Task - Reproduce the listing exactly, with no pictures in your copy.

Raw data -
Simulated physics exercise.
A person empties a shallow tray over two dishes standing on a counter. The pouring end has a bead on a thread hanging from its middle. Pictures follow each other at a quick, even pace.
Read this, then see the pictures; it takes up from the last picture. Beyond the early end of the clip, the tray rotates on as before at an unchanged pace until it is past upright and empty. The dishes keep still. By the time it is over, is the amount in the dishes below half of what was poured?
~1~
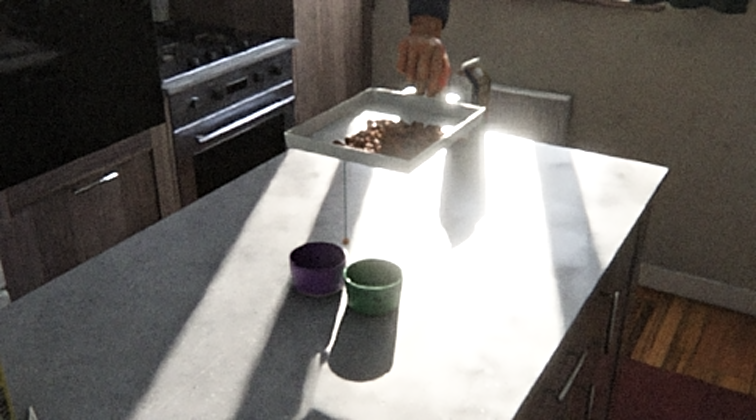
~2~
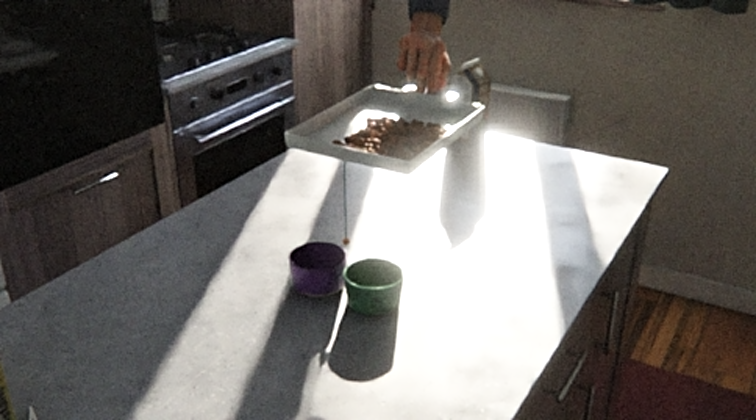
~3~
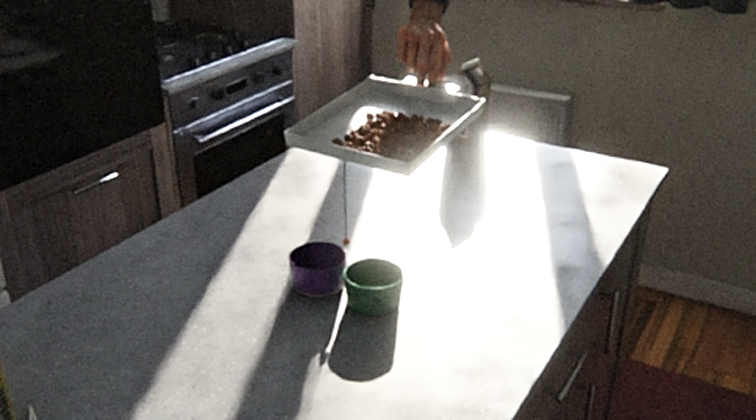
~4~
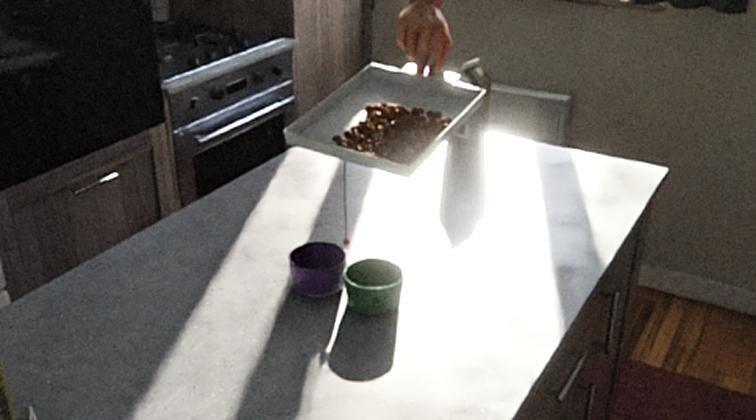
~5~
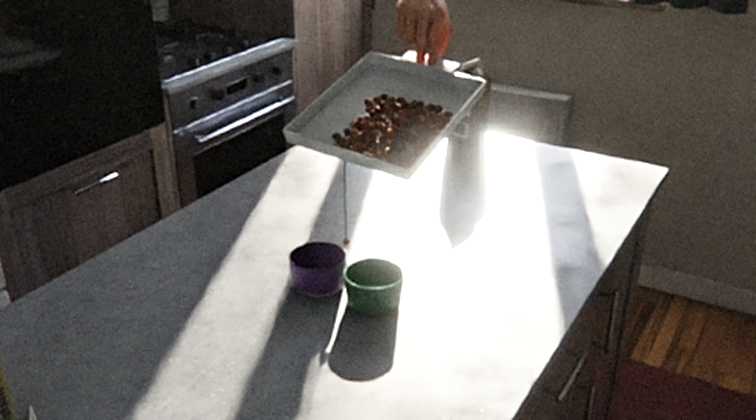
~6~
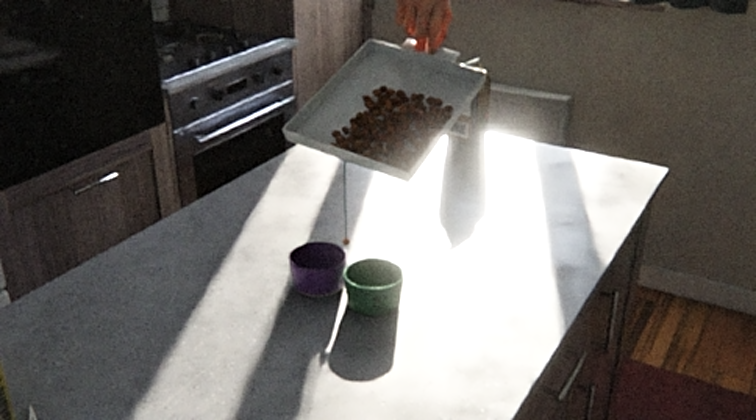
It looks like most goes in the dishes, when all's done.
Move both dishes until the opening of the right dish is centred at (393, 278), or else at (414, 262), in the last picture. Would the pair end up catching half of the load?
Result - try one, past the halfway mark; try two, below the halfway mark.
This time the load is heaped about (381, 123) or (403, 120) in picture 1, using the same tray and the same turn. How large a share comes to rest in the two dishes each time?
First case: Close to 60 %; second case: Close to 60 %.
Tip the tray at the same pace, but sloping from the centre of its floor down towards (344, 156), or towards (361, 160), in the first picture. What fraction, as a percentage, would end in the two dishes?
30 and 50 per cent, in that order.
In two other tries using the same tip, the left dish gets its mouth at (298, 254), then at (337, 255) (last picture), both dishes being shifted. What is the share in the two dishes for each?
40 and 50 %.
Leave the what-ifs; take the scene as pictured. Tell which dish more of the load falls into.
Simple - it is the one placed right.
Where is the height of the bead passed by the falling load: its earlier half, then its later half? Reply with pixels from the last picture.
I'd put it at roughly (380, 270), and after that at roughly (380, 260).
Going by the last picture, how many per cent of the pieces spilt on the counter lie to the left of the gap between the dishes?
It comes to about 50 percent.
Soon after the last picture, tray tipped steeply; all on the tray.
A little later, tray tipped past a quarter turn; about a third on the tray; a small part in the right dish; a stray few in the left dish; a stray few outside both; about half in the air.
Later still, tray tipped past a quarter turn; about two thirds in the right dish; a stray few in the left dish; about a third outside both.
At rest, tray tipped past a quarter turn; about two thirds in the right dish; a stray few in the left dish; about a third outside both.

Output of the task -
Simulated physics exercise.
A person empties a shallow tray over two dishes standing on a counter. The pouring end has a bead on a thread hanging from its middle. Pictures follow each other at a quick, even pace.
Read this, then see the pictures; it takes up from the last picture. Beyond the early end of the clip, the tray rotates on as before at an unchanged pace until it is past upright and empty. The dishes keep still. By the time it is over, is the amount in the dishes below half of what was poured?
~1~
~2~
~3~
~4~
~5~
~6~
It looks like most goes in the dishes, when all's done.
Move both dishes until the opening of the right dish is centred at (393, 278), or else at (414, 262), in the last picture. Would the pair end up catching half of the load?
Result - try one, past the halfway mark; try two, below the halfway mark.
This time the load is heaped about (381, 123) or (403, 120) in picture 1, using the same tray and the same turn. How large a share comes to rest in the two dishes each time?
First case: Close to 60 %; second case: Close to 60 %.
Tip the tray at the same pace, but sloping from the centre of its floor down towards (344, 156), or towards (361, 160), in the first picture. What fraction, as a percentage, would end in the two dishes?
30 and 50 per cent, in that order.
In two other tries using the same tip, the left dish gets its mouth at (298, 254), then at (337, 255) (last picture), both dishes being shifted. What is the share in the two dishes for each?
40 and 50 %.
Leave the what-ifs; take the scene as pictured. Tell which dish more of the load falls into.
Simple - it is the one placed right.
Where is the height of the bead passed by the falling load: its earlier half, then its later half? Reply with pixels from the last picture.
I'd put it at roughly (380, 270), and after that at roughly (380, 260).
Going by the last picture, how many per cent of the pieces spilt on the counter lie to the left of the gap between the dishes?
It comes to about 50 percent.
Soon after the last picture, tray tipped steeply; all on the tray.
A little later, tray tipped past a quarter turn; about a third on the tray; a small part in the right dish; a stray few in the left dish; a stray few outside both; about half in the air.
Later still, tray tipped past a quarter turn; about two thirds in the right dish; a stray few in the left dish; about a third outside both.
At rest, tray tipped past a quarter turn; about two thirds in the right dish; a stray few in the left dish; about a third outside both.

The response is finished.